Exercise goal
Write out each line that follows exactly as it stands, without the pictures.

━━━ Input for this task ━━━

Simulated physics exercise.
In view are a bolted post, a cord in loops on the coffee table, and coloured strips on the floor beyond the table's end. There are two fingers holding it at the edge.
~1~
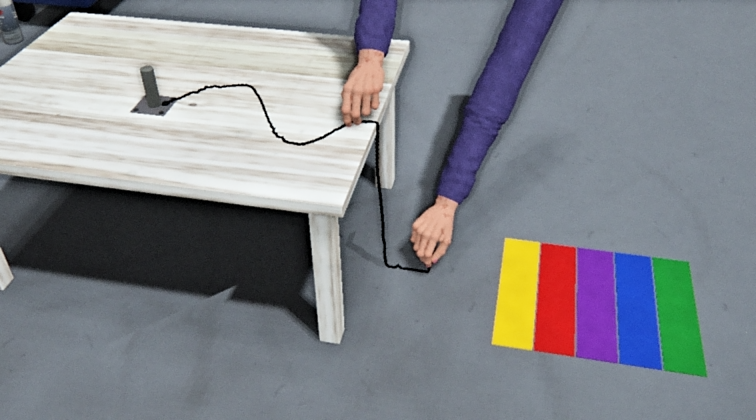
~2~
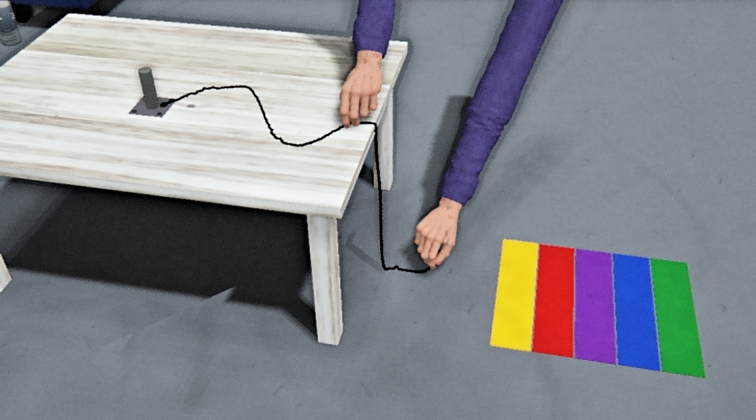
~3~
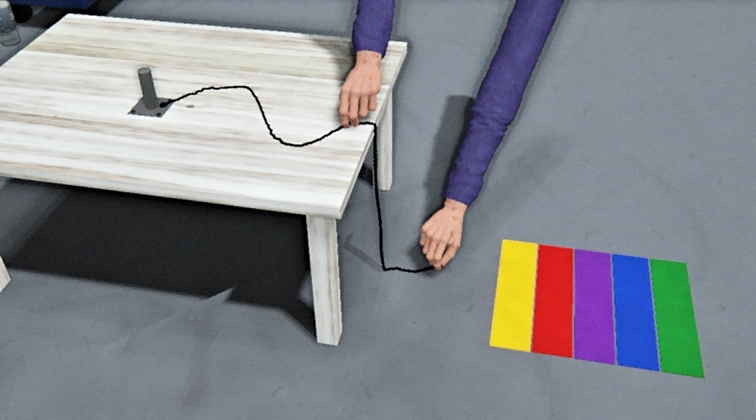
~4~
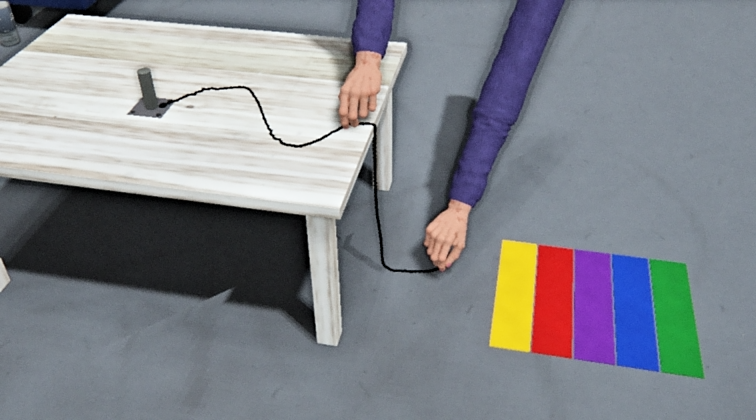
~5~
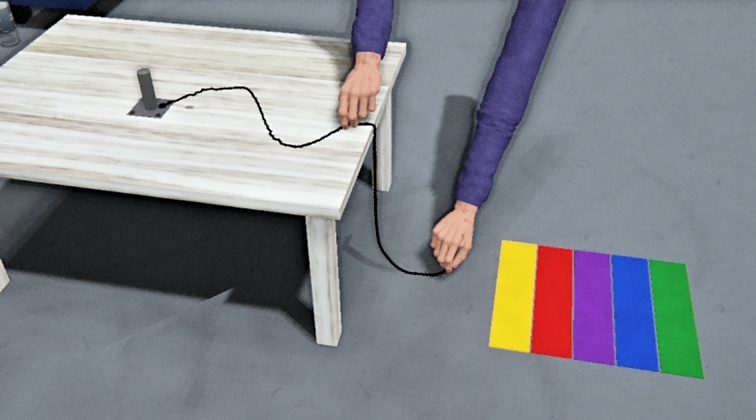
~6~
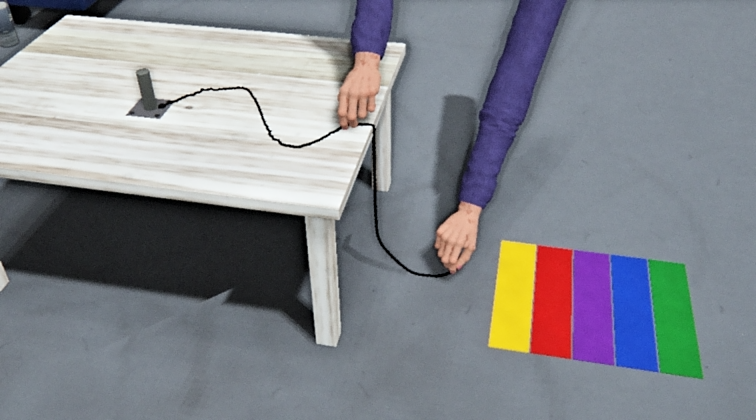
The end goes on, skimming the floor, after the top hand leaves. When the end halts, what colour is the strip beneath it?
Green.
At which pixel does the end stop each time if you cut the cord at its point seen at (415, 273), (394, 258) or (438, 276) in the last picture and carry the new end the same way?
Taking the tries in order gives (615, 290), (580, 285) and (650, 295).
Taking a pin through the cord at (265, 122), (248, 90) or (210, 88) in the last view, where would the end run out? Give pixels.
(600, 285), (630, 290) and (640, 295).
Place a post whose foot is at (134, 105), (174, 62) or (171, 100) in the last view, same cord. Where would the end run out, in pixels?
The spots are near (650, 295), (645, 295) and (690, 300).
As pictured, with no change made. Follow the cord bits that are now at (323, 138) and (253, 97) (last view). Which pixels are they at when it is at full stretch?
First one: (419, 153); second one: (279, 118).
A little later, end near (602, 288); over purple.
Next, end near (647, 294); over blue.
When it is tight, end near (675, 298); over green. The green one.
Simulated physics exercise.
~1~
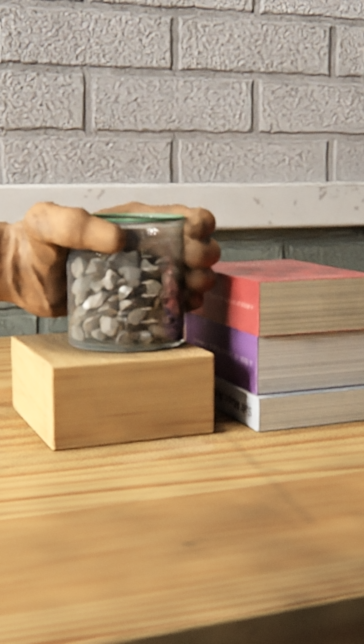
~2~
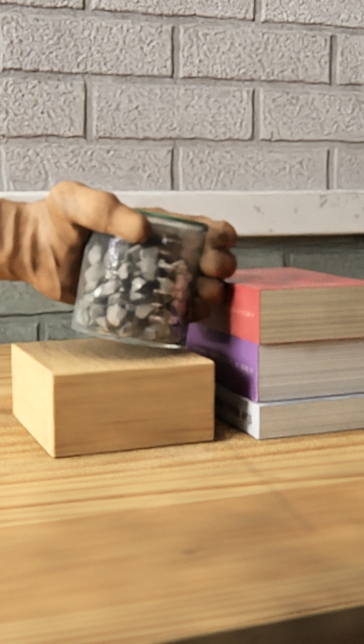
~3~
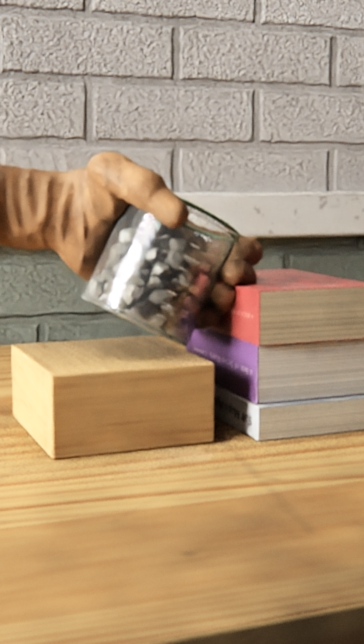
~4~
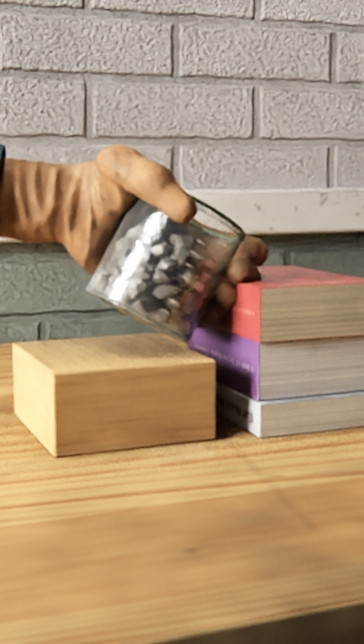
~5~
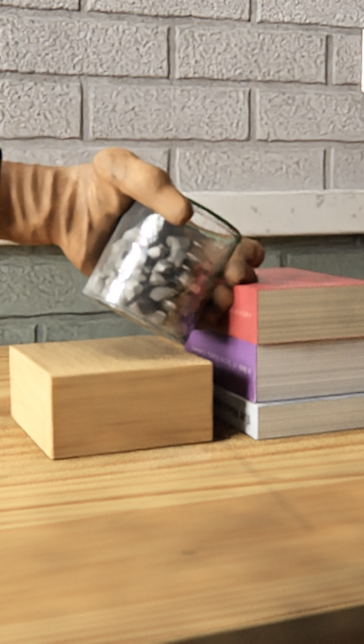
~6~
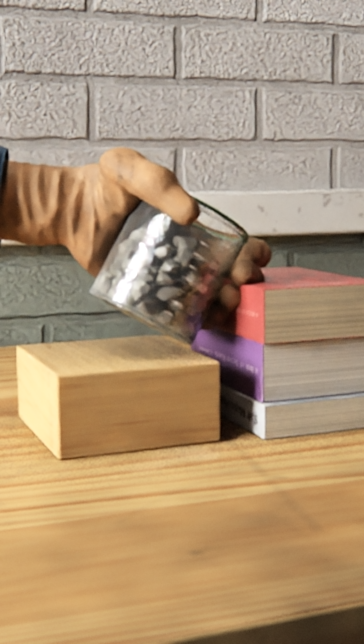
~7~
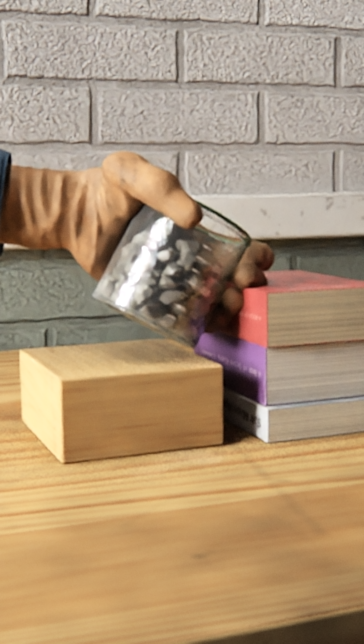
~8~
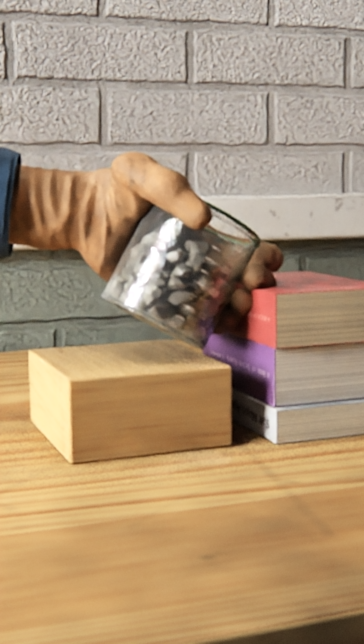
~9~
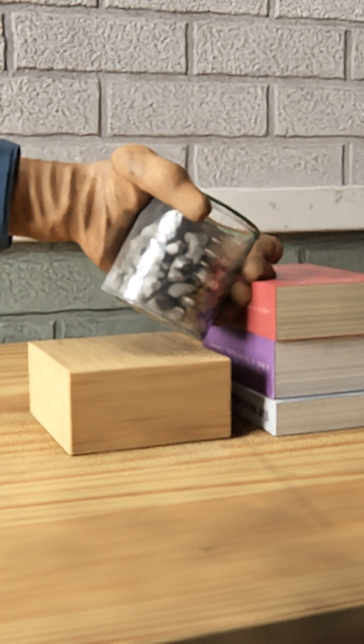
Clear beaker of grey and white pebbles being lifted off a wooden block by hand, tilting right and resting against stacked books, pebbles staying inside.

━━━

Task response
Simulated physics exercise.
In view are a bolted post, a cord in loops on the coffee table, and coloured strips on the floor beyond the table's end. There are two fingers holding it at the edge.
~1~
~2~
~3~
~4~
~5~
~6~
The end goes on, skimming the floor, after the top hand leaves. When the end halts, what colour is the strip beneath it?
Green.
At which pixel does the end stop each time if you cut the cord at its point seen at (415, 273), (394, 258) or (438, 276) in the last picture and carry the new end the same way?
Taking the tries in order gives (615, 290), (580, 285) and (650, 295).
Taking a pin through the cord at (265, 122), (248, 90) or (210, 88) in the last view, where would the end run out? Give pixels.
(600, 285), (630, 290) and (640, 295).
Place a post whose foot is at (134, 105), (174, 62) or (171, 100) in the last view, same cord. Where would the end run out, in pixels?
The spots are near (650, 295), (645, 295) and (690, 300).
As pictured, with no change made. Follow the cord bits that are now at (323, 138) and (253, 97) (last view). Which pixels are they at when it is at full stretch?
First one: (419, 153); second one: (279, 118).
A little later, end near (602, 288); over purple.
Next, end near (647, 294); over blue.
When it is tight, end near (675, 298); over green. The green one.
Simulated physics exercise.
~1~
~2~
~3~
~4~
~5~
~6~
~7~
~8~
~9~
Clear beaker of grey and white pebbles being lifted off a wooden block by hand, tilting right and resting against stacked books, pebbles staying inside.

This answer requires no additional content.